BEGIN MATERIAL PROVIDED

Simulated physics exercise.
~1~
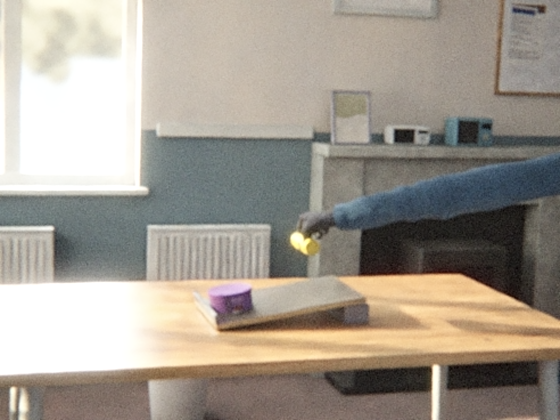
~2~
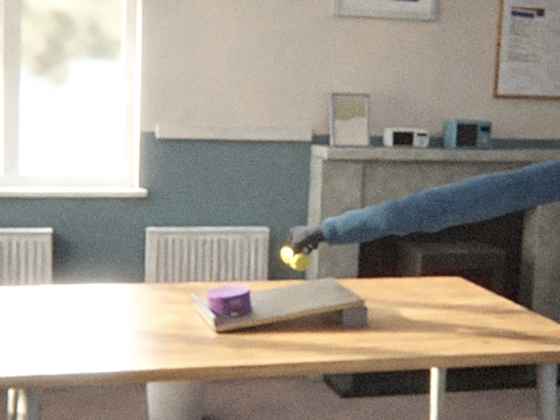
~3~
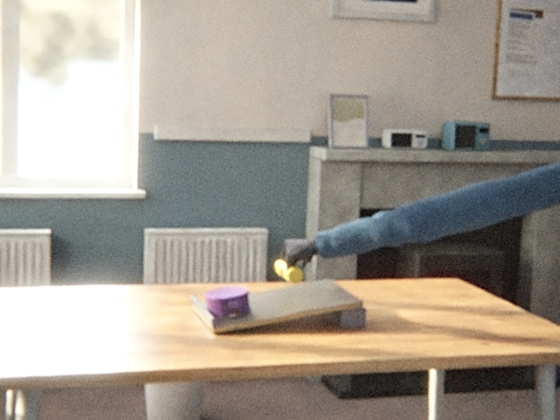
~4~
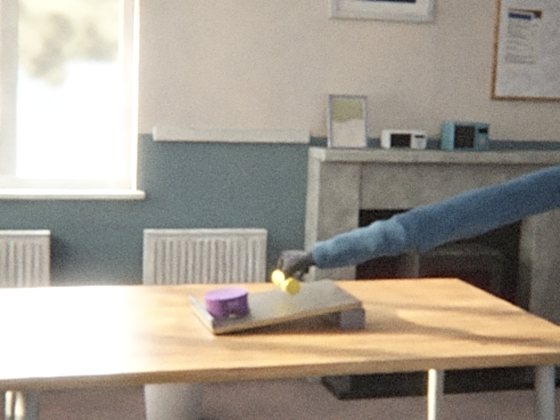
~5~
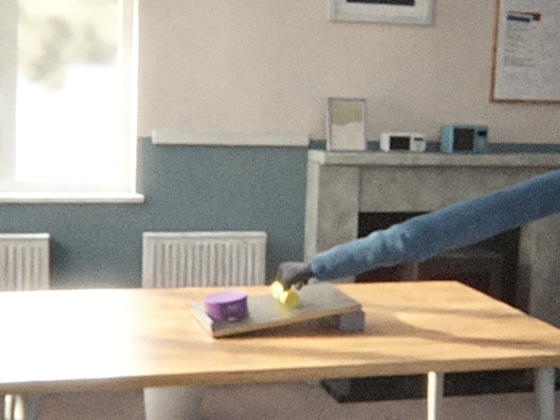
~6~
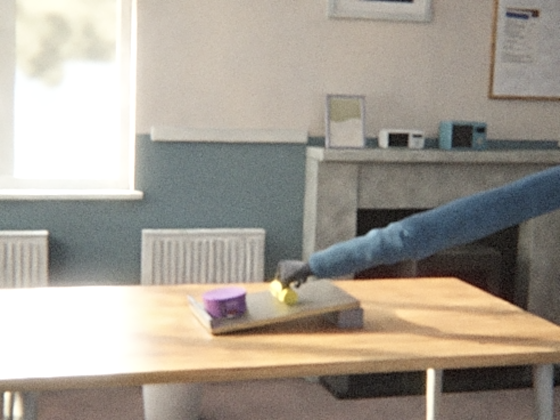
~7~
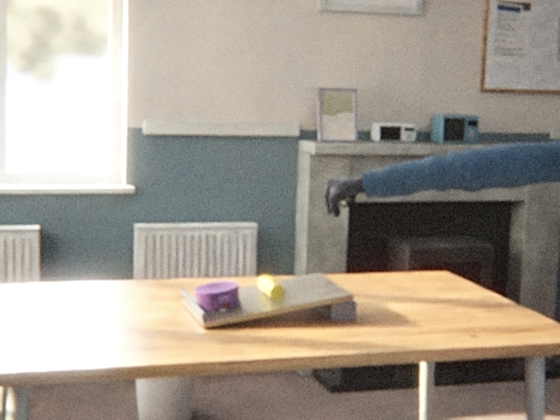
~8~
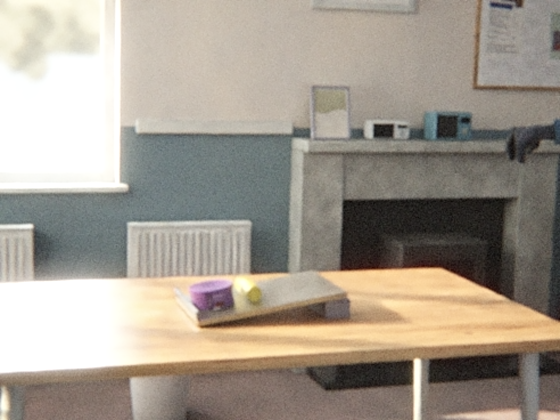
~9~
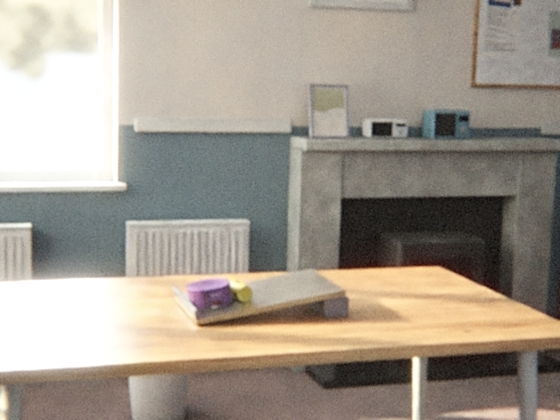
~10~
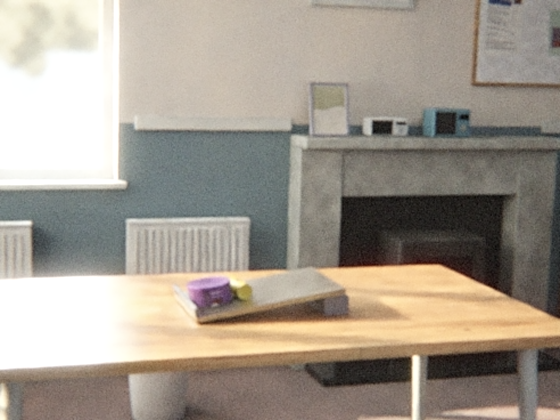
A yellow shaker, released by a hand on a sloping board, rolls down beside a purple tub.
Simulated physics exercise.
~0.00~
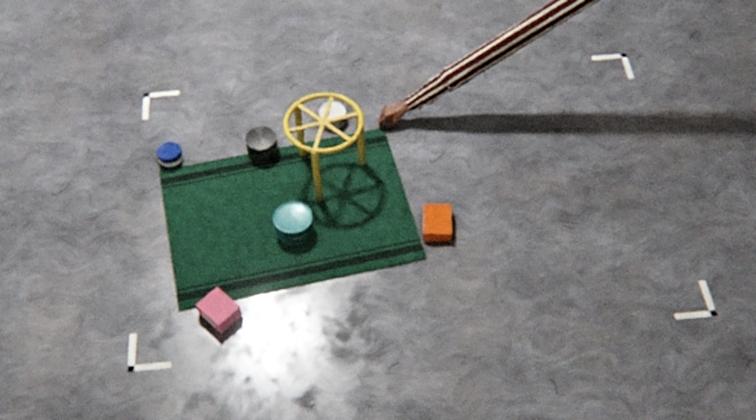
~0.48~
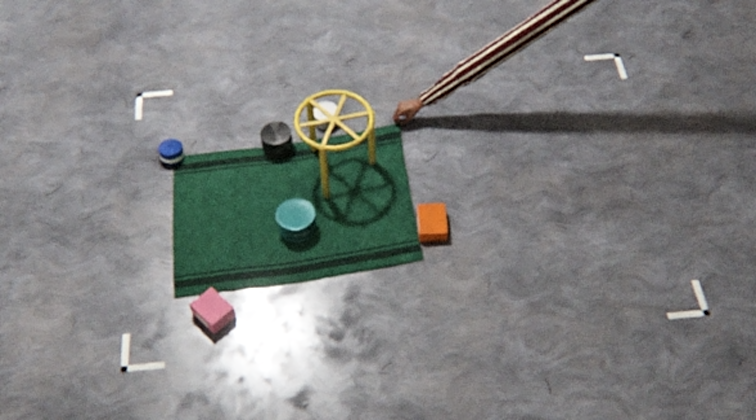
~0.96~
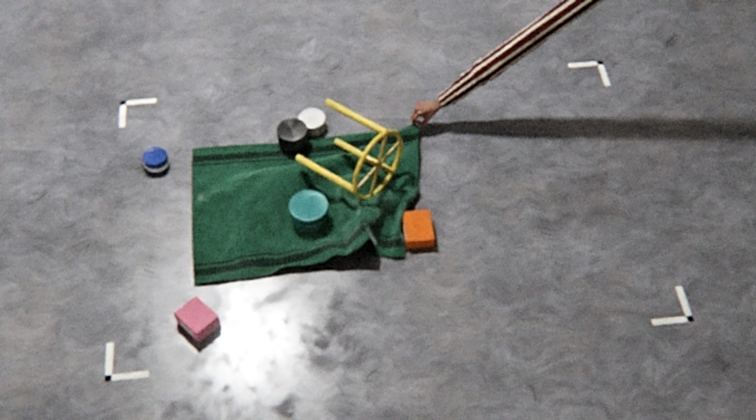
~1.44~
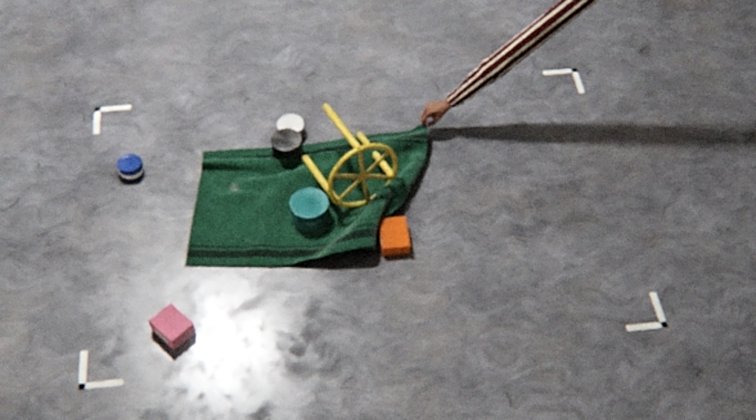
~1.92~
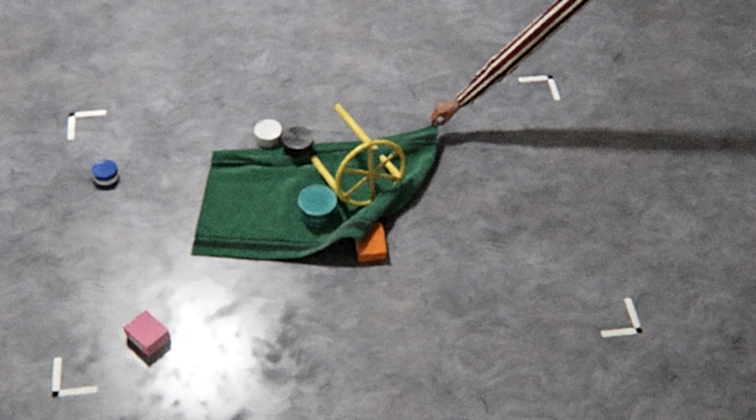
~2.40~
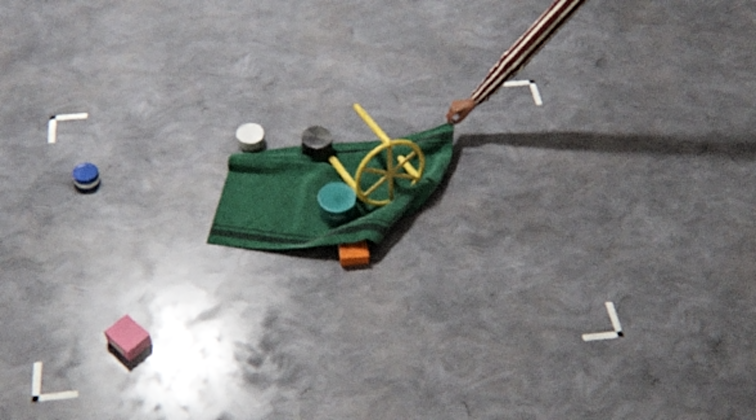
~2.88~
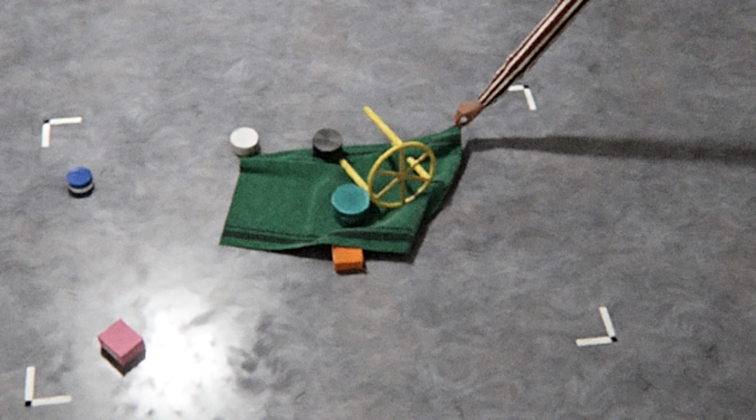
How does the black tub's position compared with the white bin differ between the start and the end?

END MATERIAL PROVIDED

◆ DIRECTIONS FOR THIS TASK: Reproduce each line of the records exactly, and omit every picture.

◆ TASK RESULT:
Simulated physics exercise.
~1~
~2~
~3~
~4~
~5~
~6~
~7~
~8~
~9~
~10~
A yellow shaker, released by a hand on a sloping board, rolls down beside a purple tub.
Simulated physics exercise.
~0.00~
~0.48~
~0.96~
~1.44~
~1.92~
~2.40~
~2.88~
How does the black tub's position compared with the white bin differ between the start and the end?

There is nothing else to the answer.